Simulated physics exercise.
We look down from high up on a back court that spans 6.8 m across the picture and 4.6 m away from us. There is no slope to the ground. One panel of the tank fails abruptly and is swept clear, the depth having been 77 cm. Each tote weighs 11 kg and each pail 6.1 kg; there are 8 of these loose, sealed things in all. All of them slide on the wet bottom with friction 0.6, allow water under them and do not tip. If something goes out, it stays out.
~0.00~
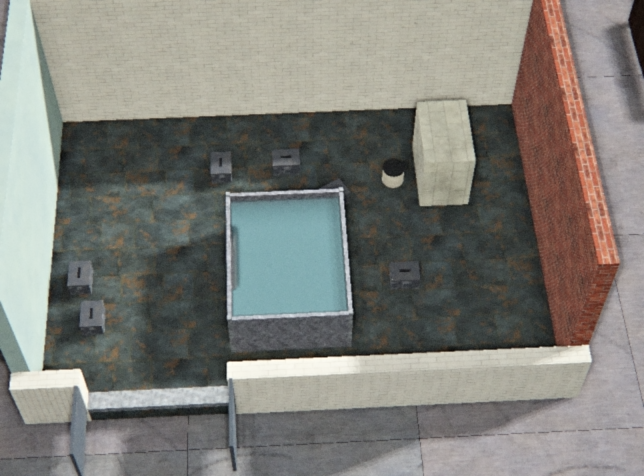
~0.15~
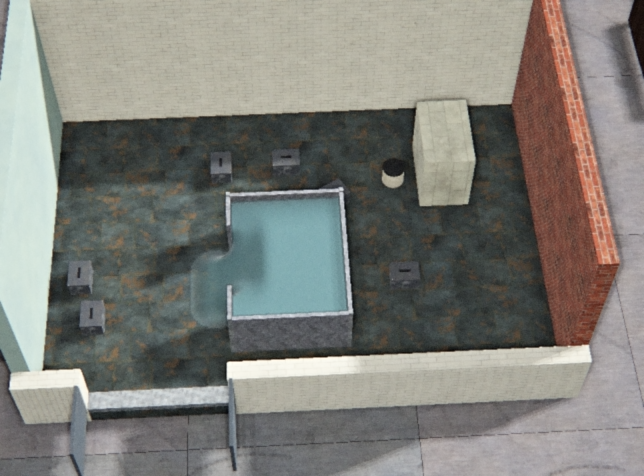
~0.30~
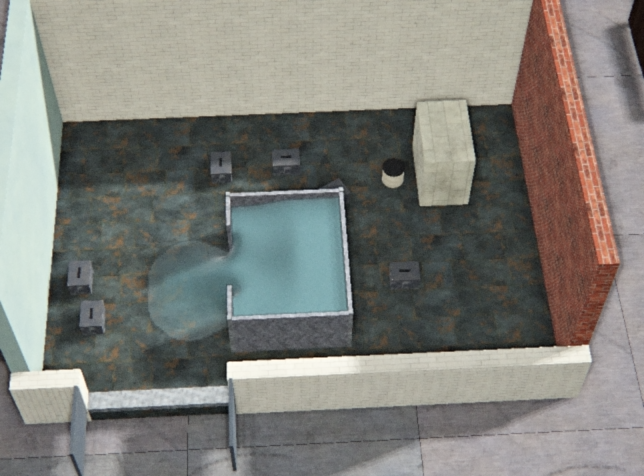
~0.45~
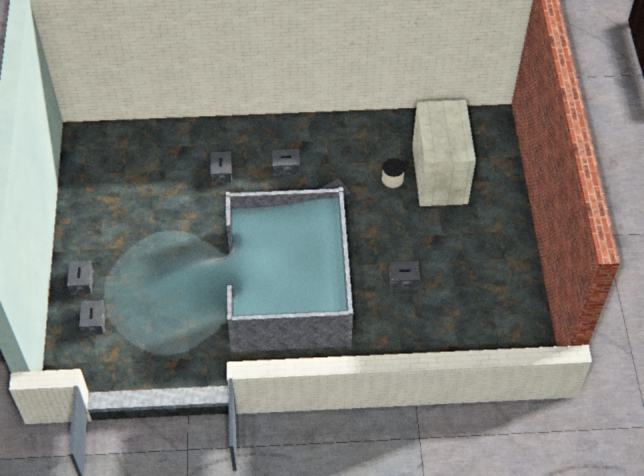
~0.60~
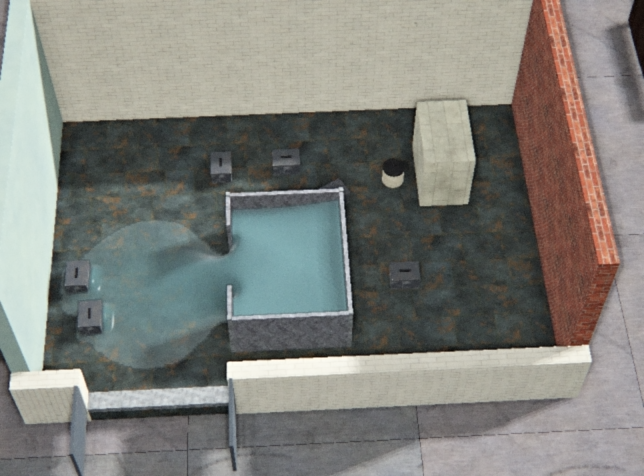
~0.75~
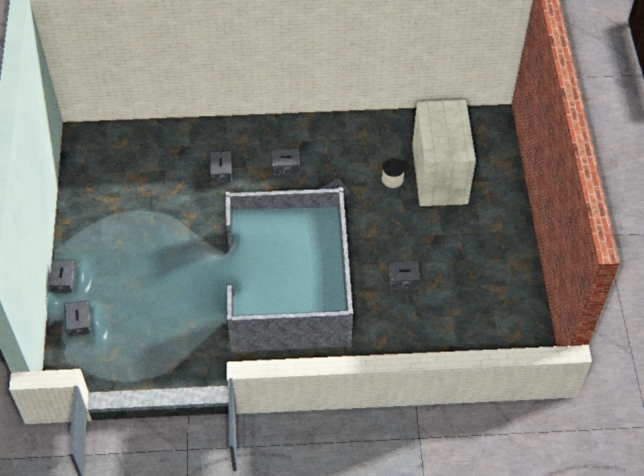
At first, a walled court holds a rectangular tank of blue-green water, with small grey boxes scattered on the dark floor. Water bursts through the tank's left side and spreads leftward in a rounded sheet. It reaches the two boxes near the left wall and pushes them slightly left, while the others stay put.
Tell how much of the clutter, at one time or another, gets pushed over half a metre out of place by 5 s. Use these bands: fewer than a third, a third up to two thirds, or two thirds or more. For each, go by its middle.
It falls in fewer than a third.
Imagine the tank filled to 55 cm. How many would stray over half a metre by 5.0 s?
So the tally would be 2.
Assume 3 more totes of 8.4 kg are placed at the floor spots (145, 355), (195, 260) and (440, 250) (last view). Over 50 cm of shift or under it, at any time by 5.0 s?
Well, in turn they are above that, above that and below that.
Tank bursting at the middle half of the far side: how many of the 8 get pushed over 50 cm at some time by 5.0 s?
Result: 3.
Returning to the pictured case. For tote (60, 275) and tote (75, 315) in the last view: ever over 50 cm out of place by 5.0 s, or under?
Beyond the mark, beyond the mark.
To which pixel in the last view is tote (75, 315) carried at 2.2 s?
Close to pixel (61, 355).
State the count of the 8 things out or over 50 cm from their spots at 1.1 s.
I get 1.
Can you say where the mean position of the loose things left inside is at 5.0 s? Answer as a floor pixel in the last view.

━━━━━━━━━━━━━━━━━━━━

Goal
Give the material again exactly as it is, but keep the pictures out.

Result
Simulated physics exercise.
We look down from high up on a back court that spans 6.8 m across the picture and 4.6 m away from us. There is no slope to the ground. One panel of the tank fails abruptly and is swept clear, the depth having been 77 cm. Each tote weighs 11 kg and each pail 6.1 kg; there are 8 of these loose, sealed things in all. All of them slide on the wet bottom with friction 0.6, allow water under them and do not tip. If something goes out, it stays out.
~0.00~
~0.15~
~0.30~
~0.45~
~0.60~
~0.75~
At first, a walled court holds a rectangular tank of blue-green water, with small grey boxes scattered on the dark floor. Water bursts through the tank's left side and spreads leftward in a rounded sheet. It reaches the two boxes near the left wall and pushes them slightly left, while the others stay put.
Tell how much of the clutter, at one time or another, gets pushed over half a metre out of place by 5 s. Use these bands: fewer than a third, a third up to two thirds, or two thirds or more. For each, go by its middle.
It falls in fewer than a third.
Imagine the tank filled to 55 cm. How many would stray over half a metre by 5.0 s?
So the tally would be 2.
Assume 3 more totes of 8.4 kg are placed at the floor spots (145, 355), (195, 260) and (440, 250) (last view). Over 50 cm of shift or under it, at any time by 5.0 s?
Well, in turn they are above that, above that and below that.
Tank bursting at the middle half of the far side: how many of the 8 get pushed over 50 cm at some time by 5.0 s?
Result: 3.
Returning to the pictured case. For tote (60, 275) and tote (75, 315) in the last view: ever over 50 cm out of place by 5.0 s, or under?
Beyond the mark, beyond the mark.
To which pixel in the last view is tote (75, 315) carried at 2.2 s?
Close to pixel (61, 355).
State the count of the 8 things out or over 50 cm from their spots at 1.1 s.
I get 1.
Can you say where the mean position of the loose things left inside is at 5.0 s? Answer as a floor pixel in the last view.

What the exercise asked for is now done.